◆ **SET EXERCISE**
Give back the full listing, character for character, with no pictures.

◆ **SUPPLIED INFORMATION**
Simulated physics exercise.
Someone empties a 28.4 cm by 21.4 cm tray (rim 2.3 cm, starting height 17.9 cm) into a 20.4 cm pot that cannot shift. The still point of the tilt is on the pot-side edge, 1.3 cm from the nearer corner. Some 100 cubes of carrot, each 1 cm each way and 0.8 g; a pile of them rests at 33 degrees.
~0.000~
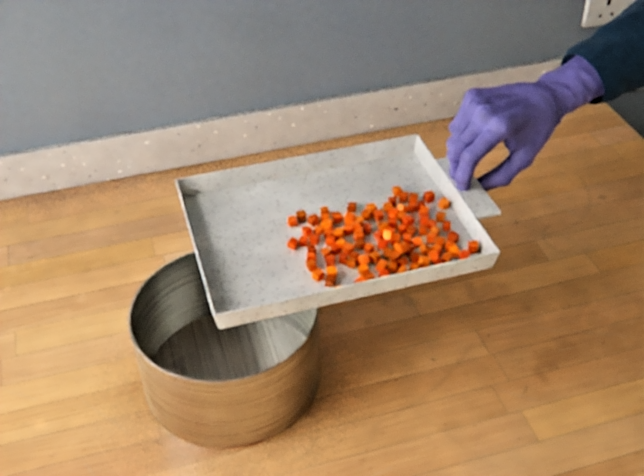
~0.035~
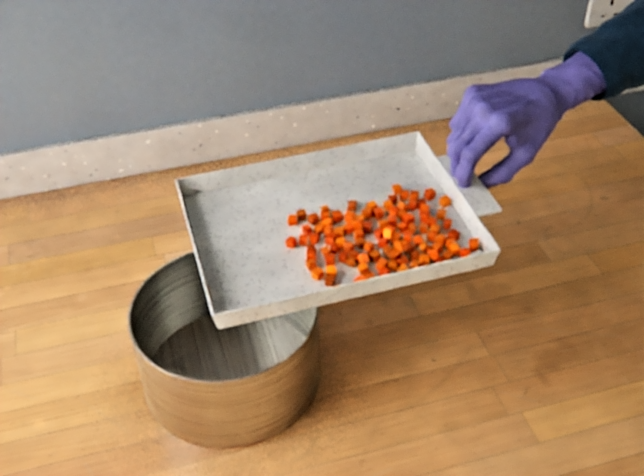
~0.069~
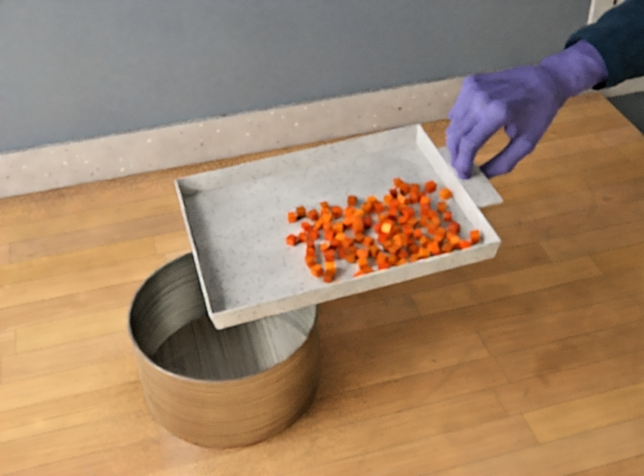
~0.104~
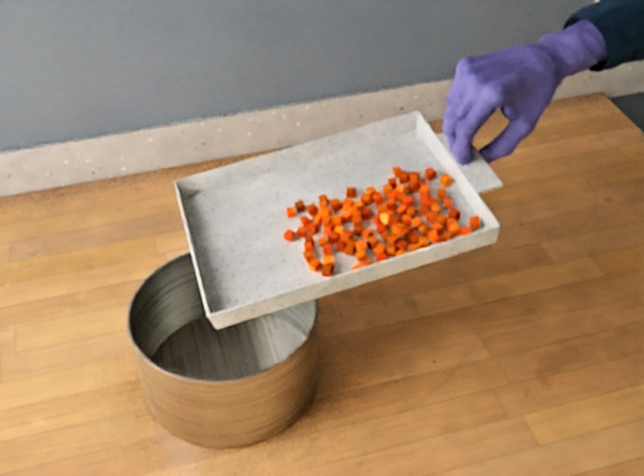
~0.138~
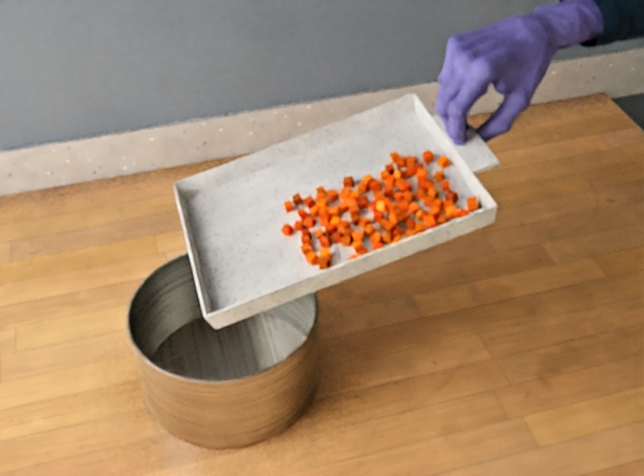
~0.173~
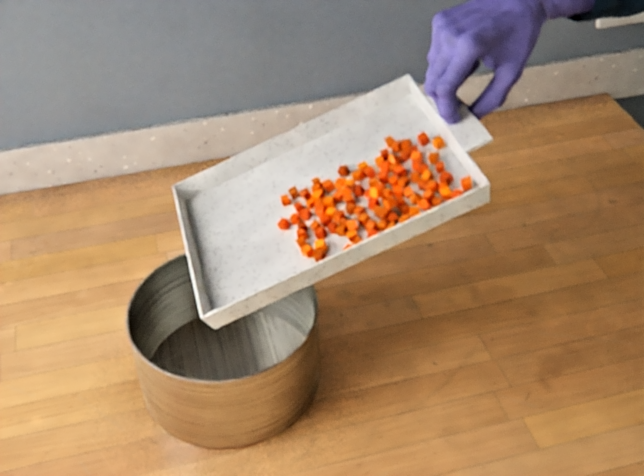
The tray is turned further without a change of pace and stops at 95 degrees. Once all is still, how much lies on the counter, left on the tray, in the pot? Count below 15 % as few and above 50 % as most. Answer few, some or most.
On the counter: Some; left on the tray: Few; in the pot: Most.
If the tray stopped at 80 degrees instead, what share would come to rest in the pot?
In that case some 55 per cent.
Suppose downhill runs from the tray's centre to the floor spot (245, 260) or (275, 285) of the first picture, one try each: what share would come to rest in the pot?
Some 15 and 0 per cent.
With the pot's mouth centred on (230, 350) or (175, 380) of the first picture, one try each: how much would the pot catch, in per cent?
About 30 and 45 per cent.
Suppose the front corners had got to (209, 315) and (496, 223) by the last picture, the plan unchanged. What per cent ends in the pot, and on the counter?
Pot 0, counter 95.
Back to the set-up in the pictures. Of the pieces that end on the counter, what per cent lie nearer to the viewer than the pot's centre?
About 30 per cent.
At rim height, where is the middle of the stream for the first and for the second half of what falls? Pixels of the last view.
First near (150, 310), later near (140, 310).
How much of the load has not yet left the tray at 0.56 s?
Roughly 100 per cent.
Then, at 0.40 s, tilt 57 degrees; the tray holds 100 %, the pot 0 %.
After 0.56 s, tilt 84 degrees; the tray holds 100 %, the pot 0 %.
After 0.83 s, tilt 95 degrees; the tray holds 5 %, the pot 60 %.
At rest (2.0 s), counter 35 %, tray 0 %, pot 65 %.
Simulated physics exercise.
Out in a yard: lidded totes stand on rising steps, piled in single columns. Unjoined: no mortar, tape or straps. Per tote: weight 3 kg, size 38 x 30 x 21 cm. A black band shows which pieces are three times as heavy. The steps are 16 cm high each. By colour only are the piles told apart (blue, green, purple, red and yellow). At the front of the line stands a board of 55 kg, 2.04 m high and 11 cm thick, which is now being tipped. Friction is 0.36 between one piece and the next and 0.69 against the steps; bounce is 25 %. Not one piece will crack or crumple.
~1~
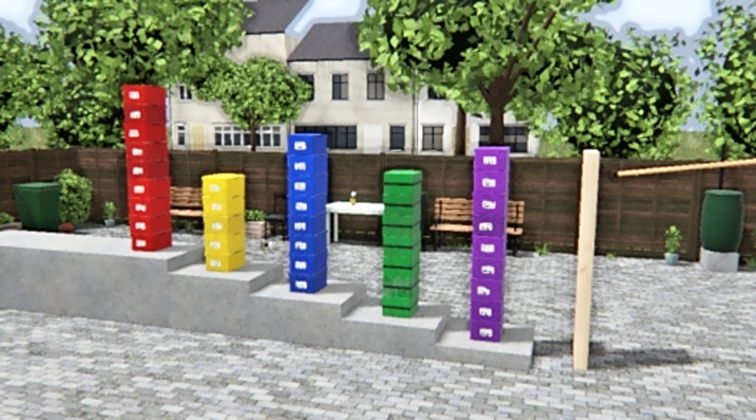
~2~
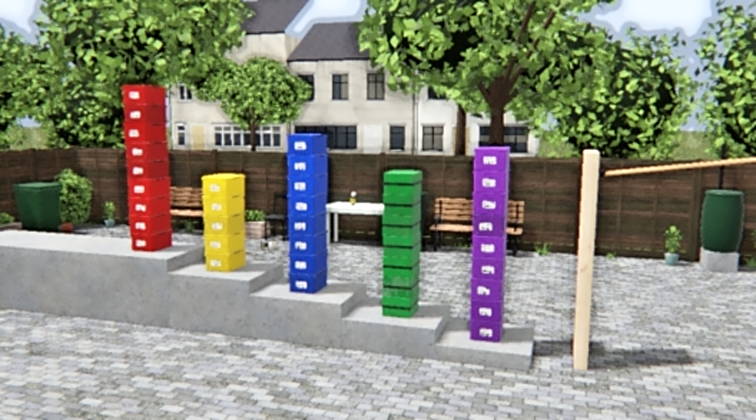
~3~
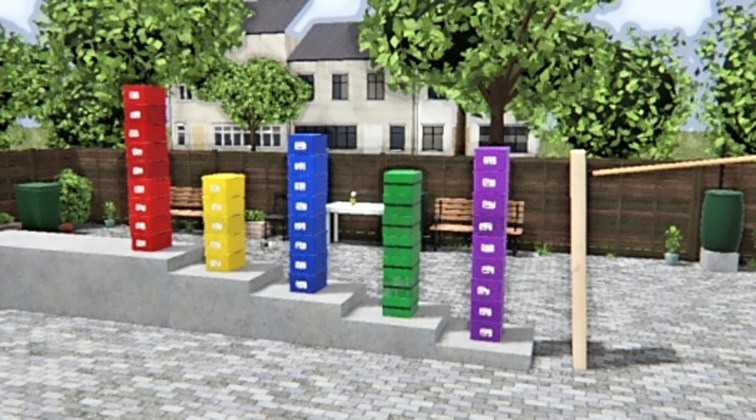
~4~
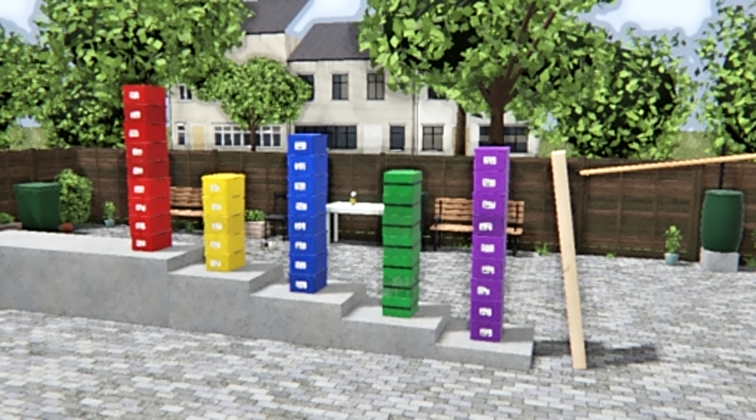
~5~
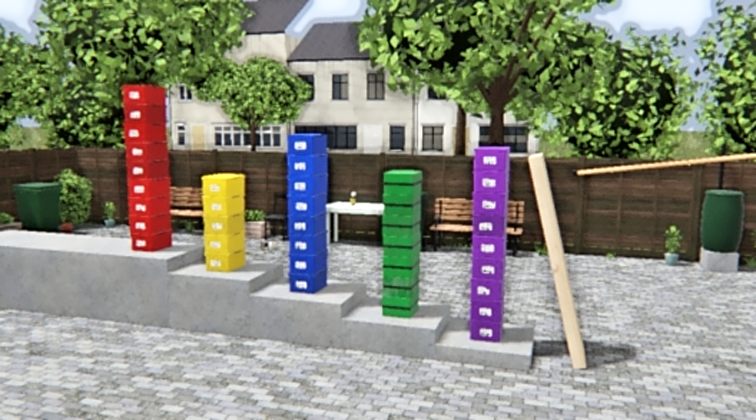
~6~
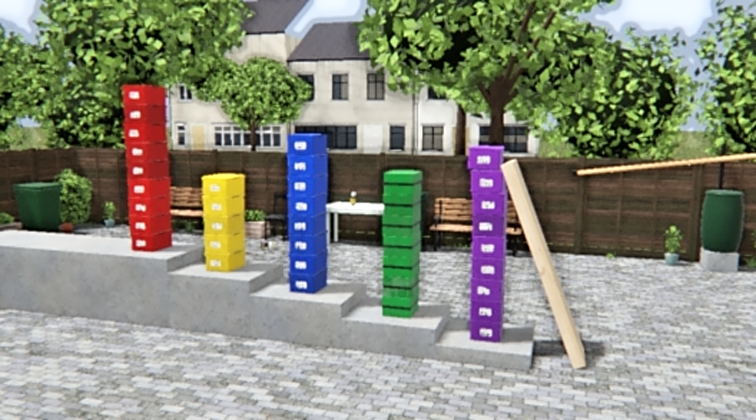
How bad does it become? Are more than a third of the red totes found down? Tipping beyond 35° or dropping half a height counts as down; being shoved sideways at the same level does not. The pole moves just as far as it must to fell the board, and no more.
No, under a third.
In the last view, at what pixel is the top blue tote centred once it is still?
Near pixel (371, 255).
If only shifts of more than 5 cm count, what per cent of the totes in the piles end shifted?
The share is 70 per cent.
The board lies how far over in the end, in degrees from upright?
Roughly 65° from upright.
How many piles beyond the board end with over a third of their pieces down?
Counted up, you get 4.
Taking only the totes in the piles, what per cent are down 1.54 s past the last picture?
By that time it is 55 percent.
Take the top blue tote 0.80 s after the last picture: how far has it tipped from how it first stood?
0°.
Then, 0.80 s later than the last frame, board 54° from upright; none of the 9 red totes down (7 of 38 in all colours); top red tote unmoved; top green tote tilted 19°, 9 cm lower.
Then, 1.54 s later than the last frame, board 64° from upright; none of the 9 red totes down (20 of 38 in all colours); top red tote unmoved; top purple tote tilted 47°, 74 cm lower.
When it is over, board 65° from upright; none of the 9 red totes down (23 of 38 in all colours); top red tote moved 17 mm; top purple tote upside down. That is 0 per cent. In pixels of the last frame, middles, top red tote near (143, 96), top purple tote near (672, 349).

◆ **OUTPUT OF THE TASK**
Simulated physics exercise.
Someone empties a 28.4 cm by 21.4 cm tray (rim 2.3 cm, starting height 17.9 cm) into a 20.4 cm pot that cannot shift. The still point of the tilt is on the pot-side edge, 1.3 cm from the nearer corner. Some 100 cubes of carrot, each 1 cm each way and 0.8 g; a pile of them rests at 33 degrees.
~0.000~
~0.035~
~0.069~
~0.104~
~0.138~
~0.173~
The tray is turned further without a change of pace and stops at 95 degrees. Once all is still, how much lies on the counter, left on the tray, in the pot? Count below 15 % as few and above 50 % as most. Answer few, some or most.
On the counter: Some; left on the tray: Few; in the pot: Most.
If the tray stopped at 80 degrees instead, what share would come to rest in the pot?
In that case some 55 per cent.
Suppose downhill runs from the tray's centre to the floor spot (245, 260) or (275, 285) of the first picture, one try each: what share would come to rest in the pot?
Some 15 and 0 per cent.
With the pot's mouth centred on (230, 350) or (175, 380) of the first picture, one try each: how much would the pot catch, in per cent?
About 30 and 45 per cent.
Suppose the front corners had got to (209, 315) and (496, 223) by the last picture, the plan unchanged. What per cent ends in the pot, and on the counter?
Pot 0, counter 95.
Back to the set-up in the pictures. Of the pieces that end on the counter, what per cent lie nearer to the viewer than the pot's centre?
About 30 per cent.
At rim height, where is the middle of the stream for the first and for the second half of what falls? Pixels of the last view.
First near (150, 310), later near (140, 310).
How much of the load has not yet left the tray at 0.56 s?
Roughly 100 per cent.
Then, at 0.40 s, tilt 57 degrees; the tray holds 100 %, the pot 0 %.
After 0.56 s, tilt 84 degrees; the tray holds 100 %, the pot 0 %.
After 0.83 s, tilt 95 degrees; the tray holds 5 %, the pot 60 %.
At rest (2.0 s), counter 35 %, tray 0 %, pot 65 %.
Simulated physics exercise.
Out in a yard: lidded totes stand on rising steps, piled in single columns. Unjoined: no mortar, tape or straps. Per tote: weight 3 kg, size 38 x 30 x 21 cm. A black band shows which pieces are three times as heavy. The steps are 16 cm high each. By colour only are the piles told apart (blue, green, purple, red and yellow). At the front of the line stands a board of 55 kg, 2.04 m high and 11 cm thick, which is now being tipped. Friction is 0.36 between one piece and the next and 0.69 against the steps; bounce is 25 %. Not one piece will crack or crumple.
~1~
~2~
~3~
~4~
~5~
~6~
How bad does it become? Are more than a third of the red totes found down? Tipping beyond 35° or dropping half a height counts as down; being shoved sideways at the same level does not. The pole moves just as far as it must to fell the board, and no more.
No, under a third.
In the last view, at what pixel is the top blue tote centred once it is still?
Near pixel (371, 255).
If only shifts of more than 5 cm count, what per cent of the totes in the piles end shifted?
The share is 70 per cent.
The board lies how far over in the end, in degrees from upright?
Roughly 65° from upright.
How many piles beyond the board end with over a third of their pieces down?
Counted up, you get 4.
Taking only the totes in the piles, what per cent are down 1.54 s past the last picture?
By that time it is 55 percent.
Take the top blue tote 0.80 s after the last picture: how far has it tipped from how it first stood?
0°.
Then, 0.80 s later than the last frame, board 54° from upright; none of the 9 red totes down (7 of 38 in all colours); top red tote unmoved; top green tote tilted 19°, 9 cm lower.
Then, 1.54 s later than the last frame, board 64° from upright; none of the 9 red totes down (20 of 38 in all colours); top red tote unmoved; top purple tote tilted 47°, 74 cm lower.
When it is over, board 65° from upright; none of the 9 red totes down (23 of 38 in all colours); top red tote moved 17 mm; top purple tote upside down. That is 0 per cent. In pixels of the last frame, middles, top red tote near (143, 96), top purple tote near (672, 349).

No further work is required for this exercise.